● DATASET EXTRACT

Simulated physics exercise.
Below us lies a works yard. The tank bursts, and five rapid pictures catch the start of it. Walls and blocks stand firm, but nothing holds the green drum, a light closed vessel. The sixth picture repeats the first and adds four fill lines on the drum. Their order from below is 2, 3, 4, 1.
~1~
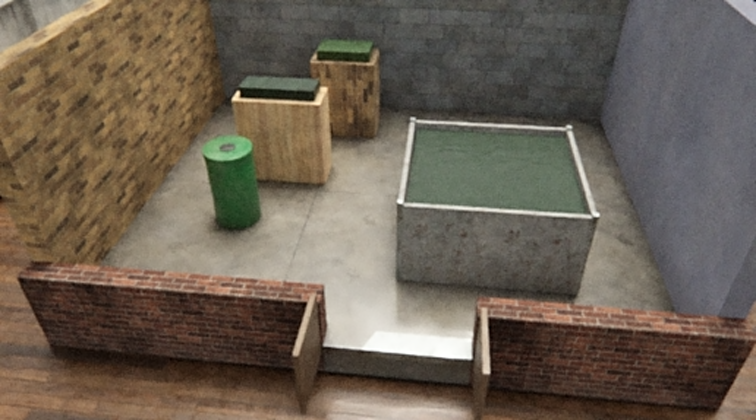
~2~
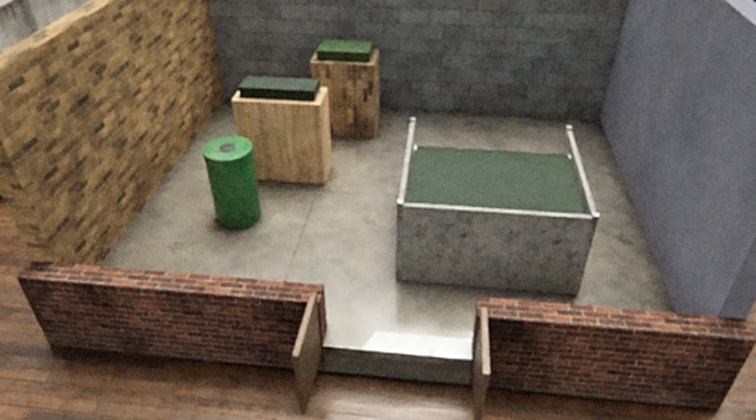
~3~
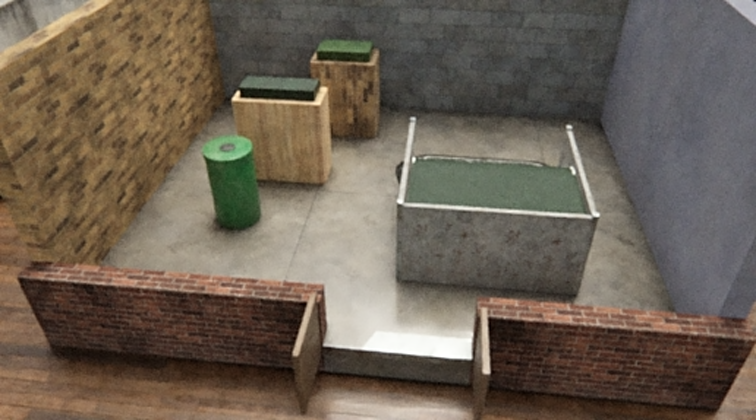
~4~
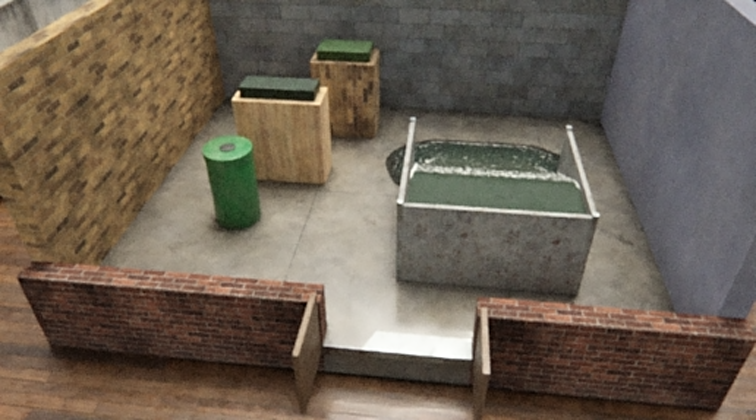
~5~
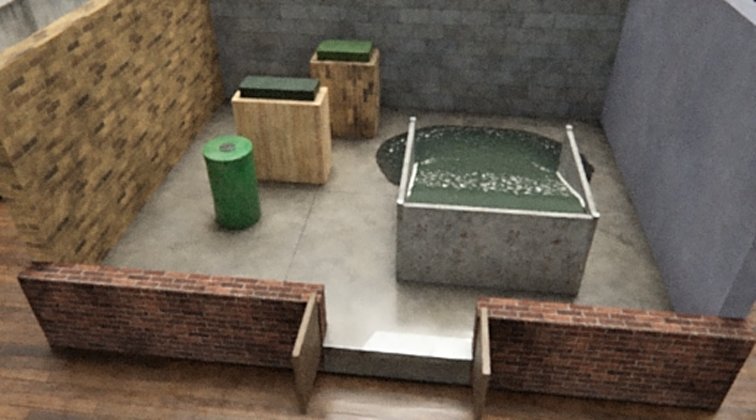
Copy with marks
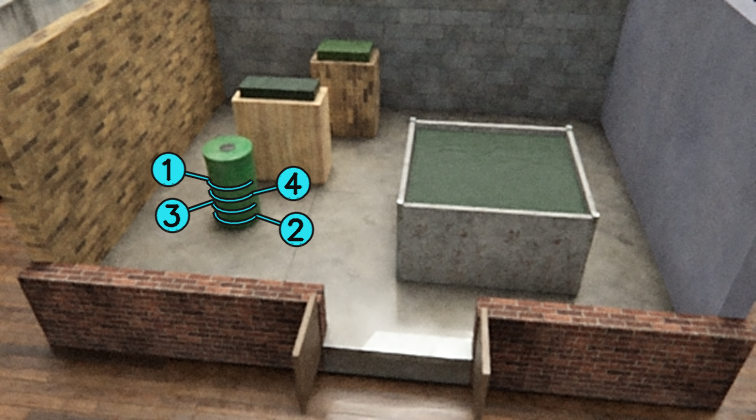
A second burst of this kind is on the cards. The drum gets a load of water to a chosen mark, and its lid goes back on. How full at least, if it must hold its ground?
Take 3.
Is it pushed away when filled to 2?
Yes, it does.
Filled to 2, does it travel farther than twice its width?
No, it does not.
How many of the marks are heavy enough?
Three of the four.
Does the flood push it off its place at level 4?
No, that is safe.
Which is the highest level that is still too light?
It is 2.
On the marked copy, 1 at (224, 189); 2 at (230, 223); 3 at (228, 212); 4 at (226, 200); from the bottom up 2, 3, 4, 1.
Choosing 1, it does not move.
Choosing 2, it is pushed about half its own width away.
Choosing 3, it does not move.
Choosing 4, it does not move.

● GIVEN TASK
The lines to reproduce run from the one that contains "Is it pushed away when filled to 2?" through the last line above; copy them exactly.

● THE OUTPUT
Is it pushed away when filled to 2?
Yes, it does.
Filled to 2, does it travel farther than twice its width?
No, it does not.
How many of the marks are heavy enough?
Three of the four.
Does the flood push it off its place at level 4?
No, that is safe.
Which is the highest level that is still too light?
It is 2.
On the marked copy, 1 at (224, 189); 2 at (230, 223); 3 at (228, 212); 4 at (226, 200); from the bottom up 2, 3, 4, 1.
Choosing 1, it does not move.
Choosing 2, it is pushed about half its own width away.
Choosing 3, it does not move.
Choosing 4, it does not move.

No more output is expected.